- **Available data**
=====
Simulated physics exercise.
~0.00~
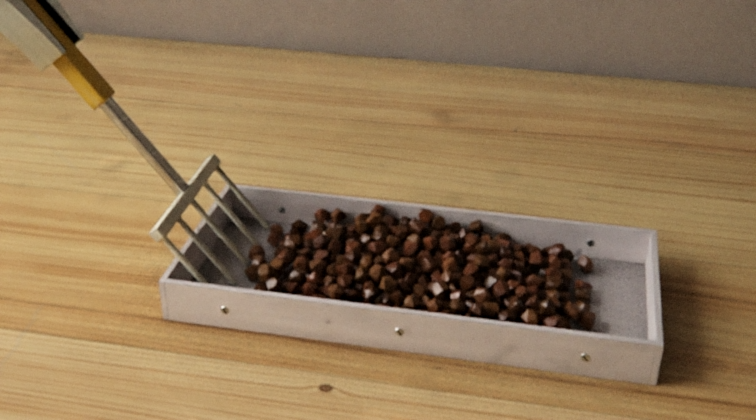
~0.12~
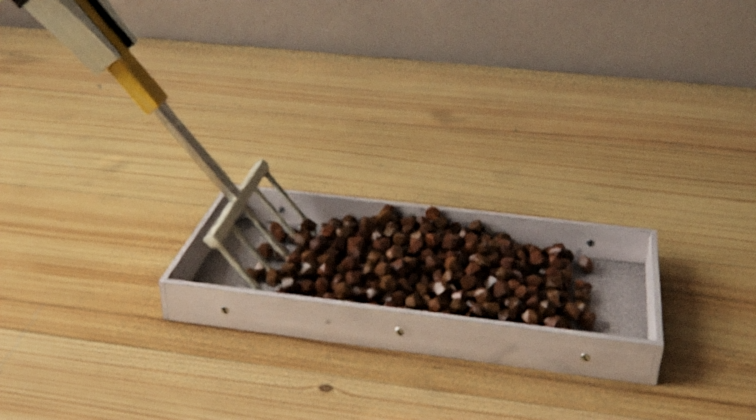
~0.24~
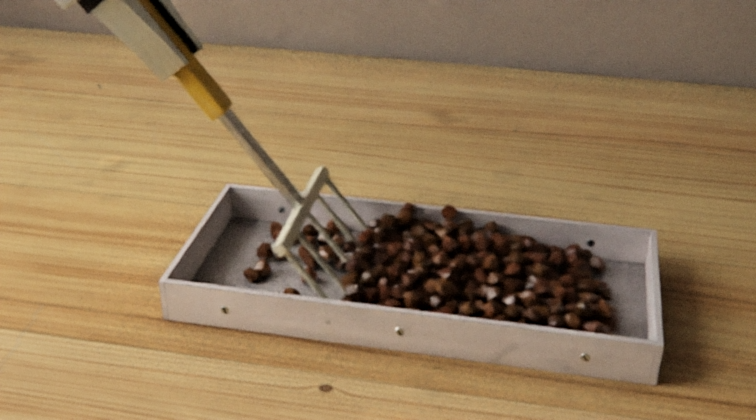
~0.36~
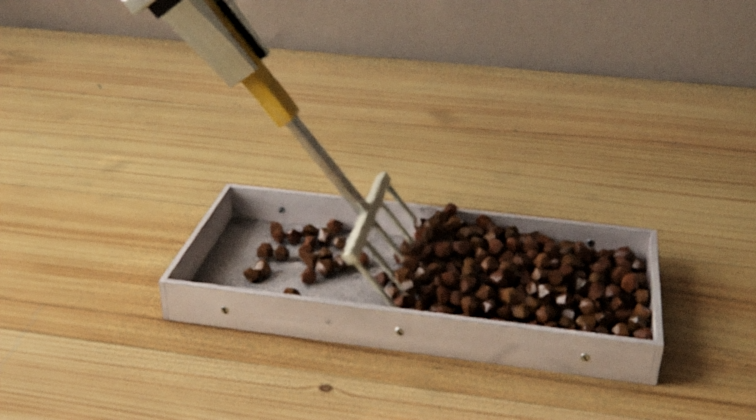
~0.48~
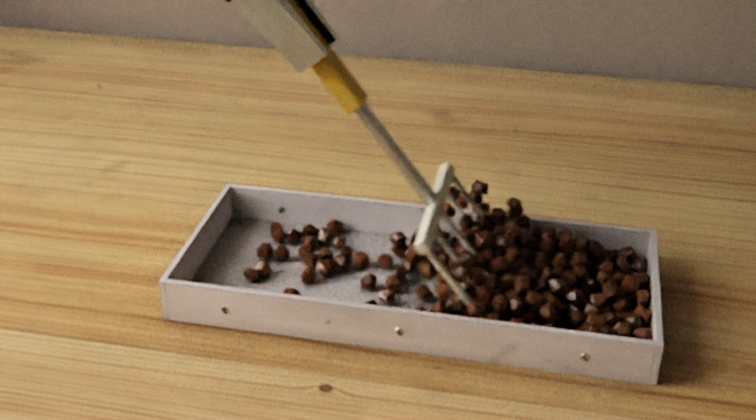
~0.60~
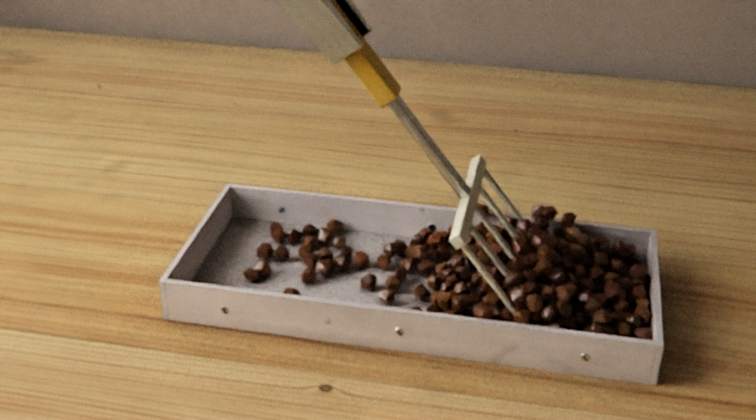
Robot arm dragging a pronged rake rightwards through brown pellets in a shallow tray, heaping most at the right end, leaving some behind.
=====
Leave out the pictures and reproduce the rest of the listing exactly.

- **Expected output**
Simulated physics exercise.
~0.00~
~0.12~
~0.24~
~0.36~
~0.48~
~0.60~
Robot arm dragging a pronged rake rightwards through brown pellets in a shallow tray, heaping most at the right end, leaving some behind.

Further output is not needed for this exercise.